- [Challenge]: Without the pictures, write out all the lines below exactly as they appear.

- [Source material]:
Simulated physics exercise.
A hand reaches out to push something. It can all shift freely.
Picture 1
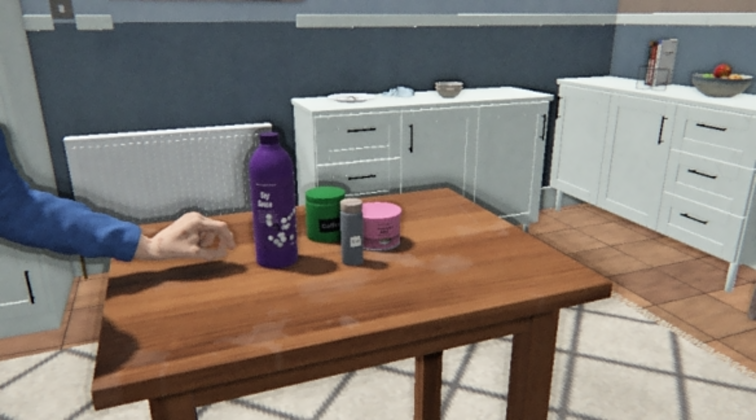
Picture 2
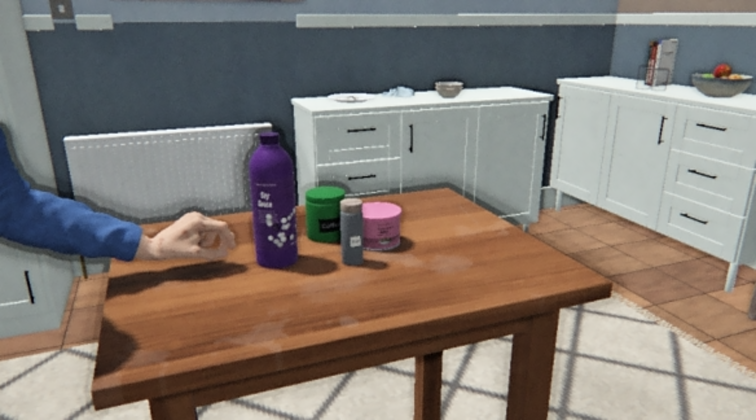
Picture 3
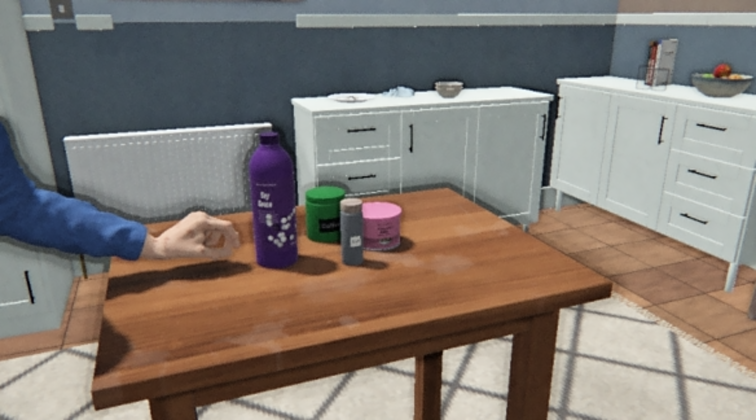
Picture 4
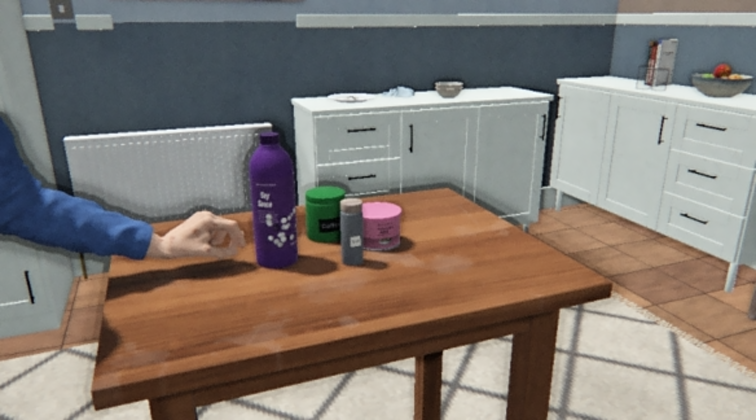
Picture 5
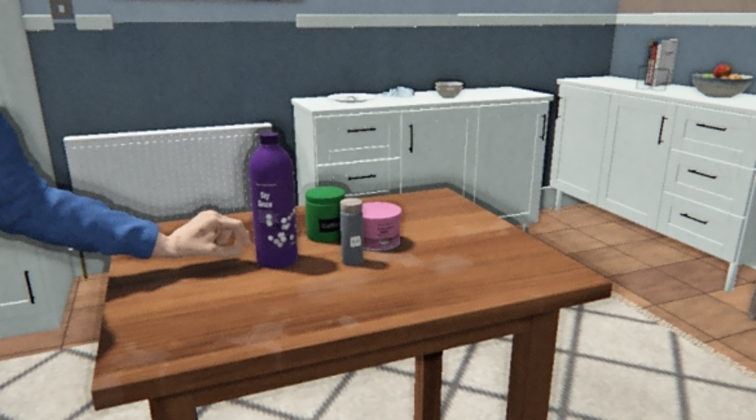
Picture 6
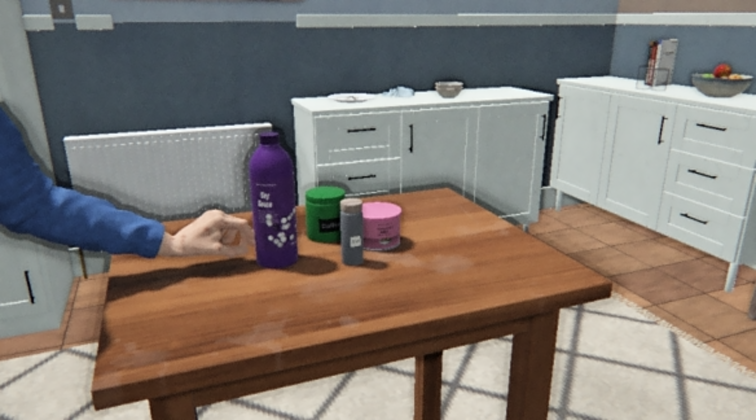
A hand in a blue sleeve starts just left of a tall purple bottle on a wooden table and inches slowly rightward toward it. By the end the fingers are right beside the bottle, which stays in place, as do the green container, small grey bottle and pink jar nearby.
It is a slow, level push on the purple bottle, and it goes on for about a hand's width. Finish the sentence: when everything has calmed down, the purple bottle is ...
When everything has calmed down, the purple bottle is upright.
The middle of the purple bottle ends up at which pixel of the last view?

- [Answer to this task]:
Simulated physics exercise.
A hand reaches out to push something. It can all shift freely.
Picture 1
Picture 2
Picture 3
Picture 4
Picture 5
Picture 6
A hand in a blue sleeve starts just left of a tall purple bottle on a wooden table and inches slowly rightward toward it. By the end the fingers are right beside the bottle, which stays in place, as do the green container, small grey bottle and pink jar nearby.
It is a slow, level push on the purple bottle, and it goes on for about a hand's width. Finish the sentence: when everything has calmed down, the purple bottle is ...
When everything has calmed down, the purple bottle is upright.
The middle of the purple bottle ends up at which pixel of the last view?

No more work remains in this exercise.